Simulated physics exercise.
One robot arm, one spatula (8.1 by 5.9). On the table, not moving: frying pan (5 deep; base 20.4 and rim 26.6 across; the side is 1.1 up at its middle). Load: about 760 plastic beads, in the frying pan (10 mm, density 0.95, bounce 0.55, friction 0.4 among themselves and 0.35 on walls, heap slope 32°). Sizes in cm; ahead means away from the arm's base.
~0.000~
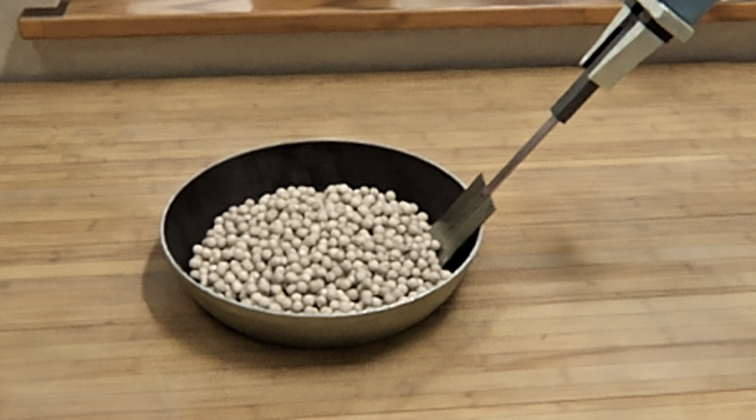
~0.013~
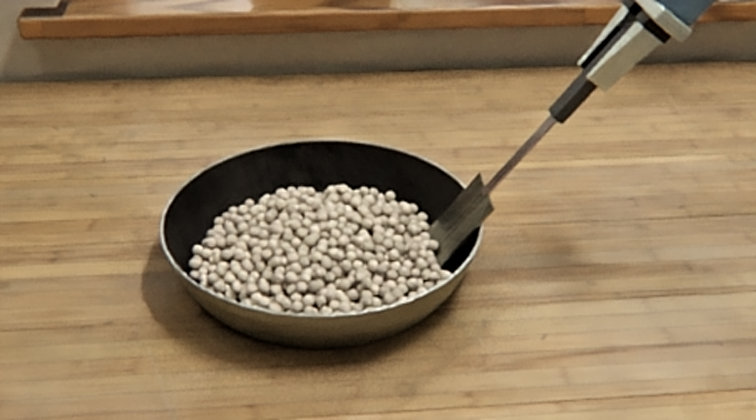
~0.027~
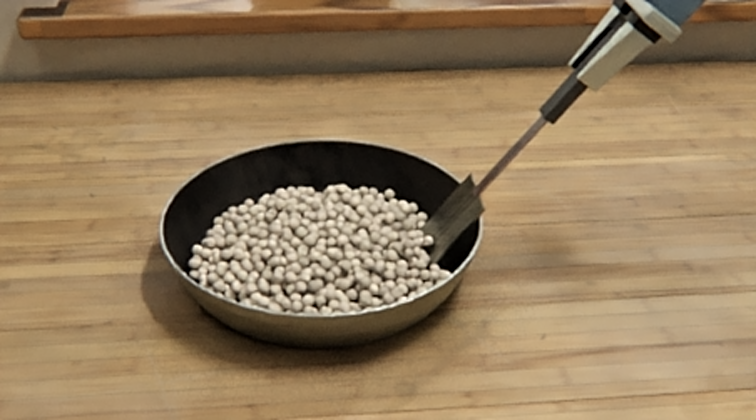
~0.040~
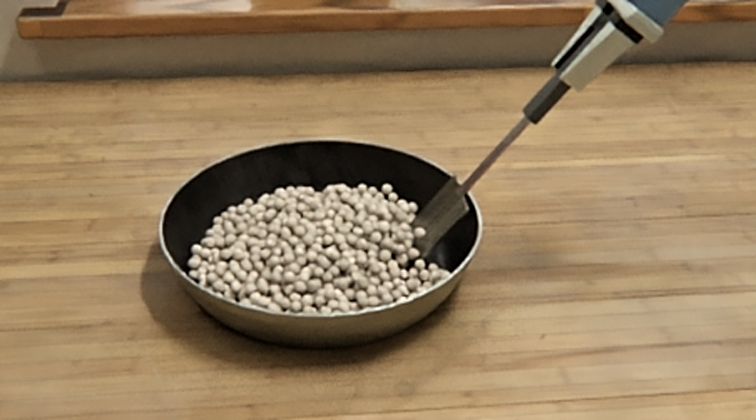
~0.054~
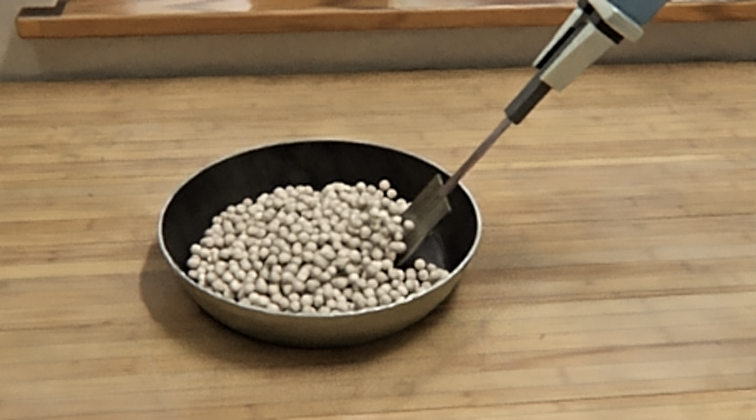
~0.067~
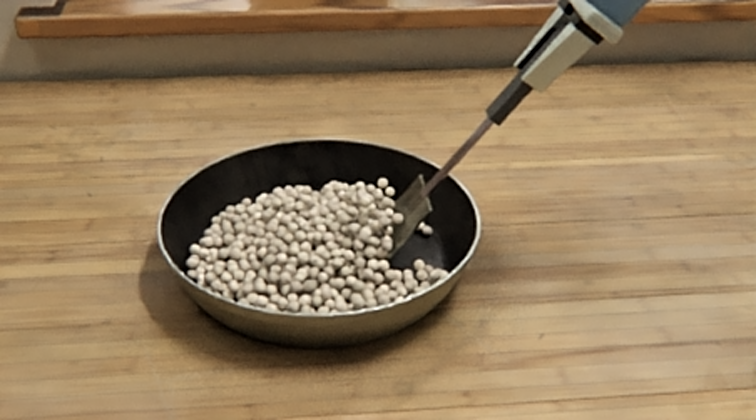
At first, a robot arm holds a spatula at the right inside edge of a dark frying pan heaped with pale beads on a wooden table. The spatula then moves left, pushing into the beads, which bunch up against it and leave dark pan surface exposed behind the blade.
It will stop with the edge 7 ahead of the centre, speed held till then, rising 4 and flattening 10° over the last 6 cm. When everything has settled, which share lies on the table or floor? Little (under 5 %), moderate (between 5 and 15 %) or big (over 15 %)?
On the table or floor the share is moderate, between 5 and 15 %.
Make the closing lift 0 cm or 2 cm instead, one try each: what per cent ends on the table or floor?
Some 0 and 0 per cent.
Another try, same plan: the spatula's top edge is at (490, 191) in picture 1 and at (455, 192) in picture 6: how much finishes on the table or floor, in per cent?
Some 0 per cent.
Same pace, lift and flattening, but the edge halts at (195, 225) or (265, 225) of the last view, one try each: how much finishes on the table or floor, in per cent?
About 15 and 5 per cent.
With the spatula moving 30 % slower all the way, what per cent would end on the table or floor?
Then about 0 per cent.
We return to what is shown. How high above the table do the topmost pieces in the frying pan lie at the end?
About 4.0 cm.
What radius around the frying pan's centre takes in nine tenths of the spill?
Some 75 cm.
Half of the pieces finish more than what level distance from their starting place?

-=-=-

§ **What is expected**
Write out each line of the data exactly; the images should be left out.

§ **Task answer**
Simulated physics exercise.
One robot arm, one spatula (8.1 by 5.9). On the table, not moving: frying pan (5 deep; base 20.4 and rim 26.6 across; the side is 1.1 up at its middle). Load: about 760 plastic beads, in the frying pan (10 mm, density 0.95, bounce 0.55, friction 0.4 among themselves and 0.35 on walls, heap slope 32°). Sizes in cm; ahead means away from the arm's base.
~0.000~
~0.013~
~0.027~
~0.040~
~0.054~
~0.067~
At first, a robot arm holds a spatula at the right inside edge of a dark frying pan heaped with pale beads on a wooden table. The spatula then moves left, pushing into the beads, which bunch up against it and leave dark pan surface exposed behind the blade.
It will stop with the edge 7 ahead of the centre, speed held till then, rising 4 and flattening 10° over the last 6 cm. When everything has settled, which share lies on the table or floor? Little (under 5 %), moderate (between 5 and 15 %) or big (over 15 %)?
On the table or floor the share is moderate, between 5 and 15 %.
Make the closing lift 0 cm or 2 cm instead, one try each: what per cent ends on the table or floor?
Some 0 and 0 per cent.
Another try, same plan: the spatula's top edge is at (490, 191) in picture 1 and at (455, 192) in picture 6: how much finishes on the table or floor, in per cent?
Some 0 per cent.
Same pace, lift and flattening, but the edge halts at (195, 225) or (265, 225) of the last view, one try each: how much finishes on the table or floor, in per cent?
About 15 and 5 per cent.
With the spatula moving 30 % slower all the way, what per cent would end on the table or floor?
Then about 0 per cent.
We return to what is shown. How high above the table do the topmost pieces in the frying pan lie at the end?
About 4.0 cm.
What radius around the frying pan's centre takes in nine tenths of the spill?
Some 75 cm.
Half of the pieces finish more than what level distance from their starting place?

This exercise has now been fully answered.